=== Information provided ===
- - -

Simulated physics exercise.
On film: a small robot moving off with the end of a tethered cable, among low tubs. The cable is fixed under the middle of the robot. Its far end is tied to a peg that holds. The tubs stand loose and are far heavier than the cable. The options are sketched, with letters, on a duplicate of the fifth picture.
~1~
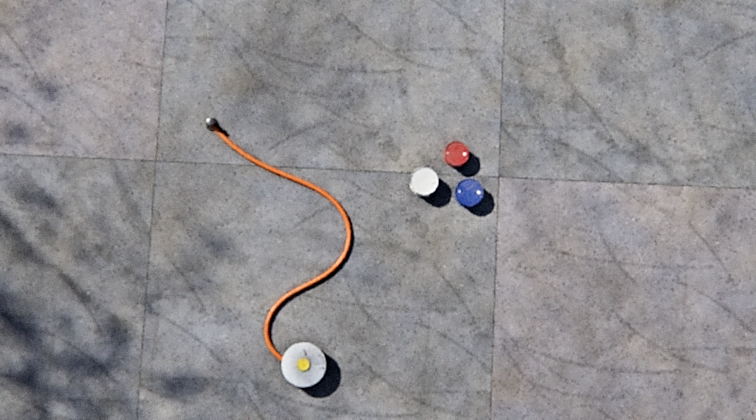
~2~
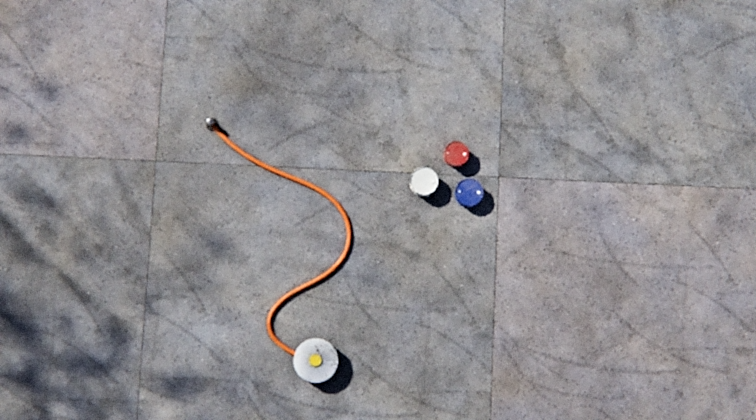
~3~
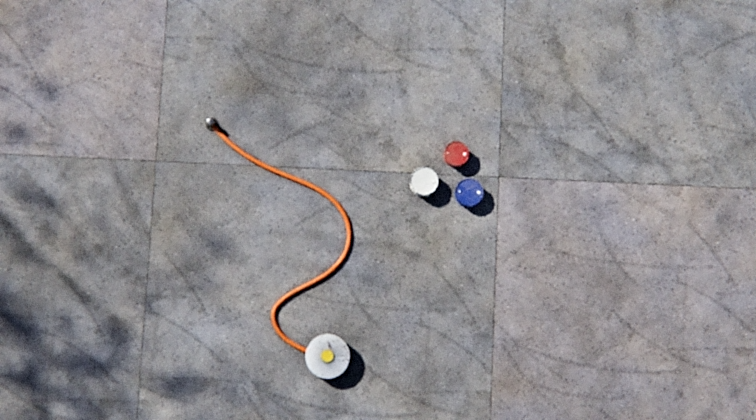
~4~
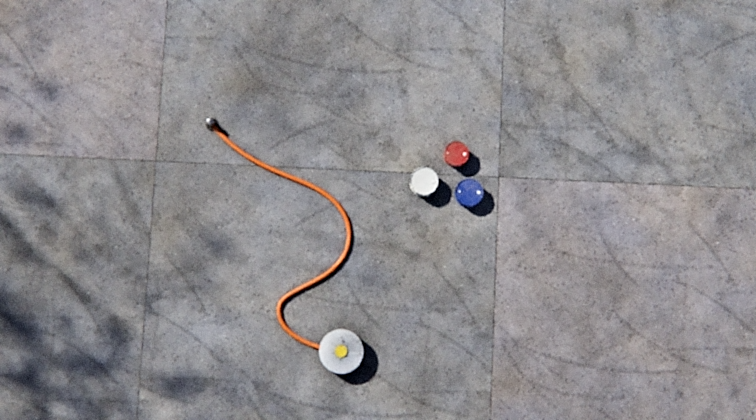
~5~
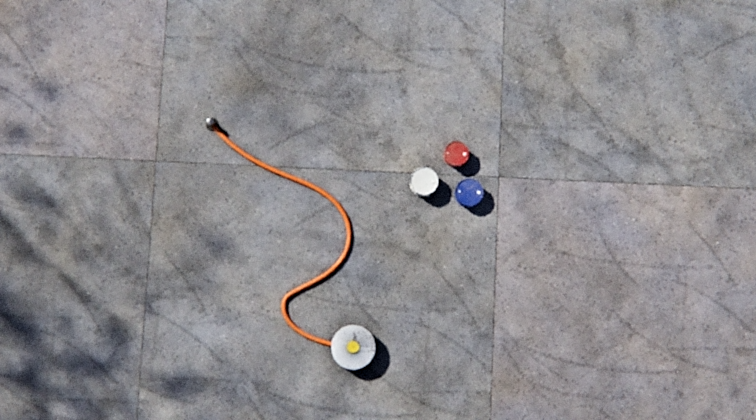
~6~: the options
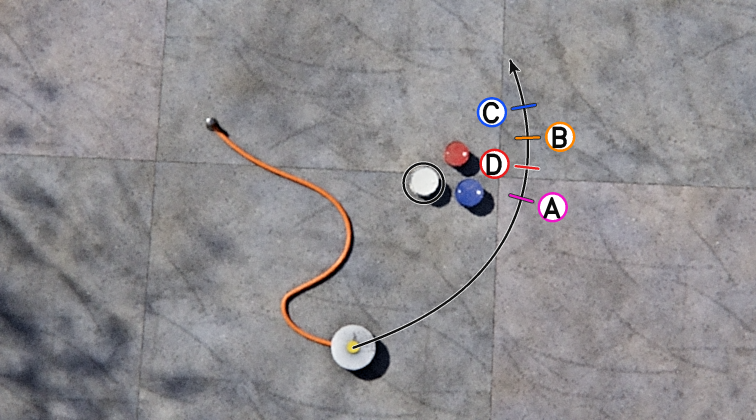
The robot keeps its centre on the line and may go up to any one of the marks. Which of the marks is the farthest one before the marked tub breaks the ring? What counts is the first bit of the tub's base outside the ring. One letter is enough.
It can go as far as C.
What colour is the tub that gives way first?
Blue.
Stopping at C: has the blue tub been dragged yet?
By then, yes.
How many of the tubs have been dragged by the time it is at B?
By then, none.
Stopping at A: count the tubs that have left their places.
By then, none.
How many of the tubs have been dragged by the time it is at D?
The count is none.
On the marked copy, A at (521, 198); B at (528, 138); C at (524, 107); D at (527, 167); the ring at (424, 183); the route from (353, 348) via (506, 236) to (510, 61).
Following C. Soon after the start, robot (456, 295); white tub (424, 182).
Later, robot (521, 201); white tub (424, 182).
In the end, robot (525, 105); white tub (424, 181); red tub (455, 151); blue tub (462, 176); the white tub is still in its ring.
As for the rest, A is safe but short; B is safe but short; D is safe but short.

- - -

=== Brief ===
Repeat the listing in full and exactly. Do not include any images.

=== Output for this exercise ===
Simulated physics exercise.
On film: a small robot moving off with the end of a tethered cable, among low tubs. The cable is fixed under the middle of the robot. Its far end is tied to a peg that holds. The tubs stand loose and are far heavier than the cable. The options are sketched, with letters, on a duplicate of the fifth picture.
~1~
~2~
~3~
~4~
~5~
~6~: the options
The robot keeps its centre on the line and may go up to any one of the marks. Which of the marks is the farthest one before the marked tub breaks the ring? What counts is the first bit of the tub's base outside the ring. One letter is enough.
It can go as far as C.
What colour is the tub that gives way first?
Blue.
Stopping at C: has the blue tub been dragged yet?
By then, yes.
How many of the tubs have been dragged by the time it is at B?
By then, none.
Stopping at A: count the tubs that have left their places.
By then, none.
How many of the tubs have been dragged by the time it is at D?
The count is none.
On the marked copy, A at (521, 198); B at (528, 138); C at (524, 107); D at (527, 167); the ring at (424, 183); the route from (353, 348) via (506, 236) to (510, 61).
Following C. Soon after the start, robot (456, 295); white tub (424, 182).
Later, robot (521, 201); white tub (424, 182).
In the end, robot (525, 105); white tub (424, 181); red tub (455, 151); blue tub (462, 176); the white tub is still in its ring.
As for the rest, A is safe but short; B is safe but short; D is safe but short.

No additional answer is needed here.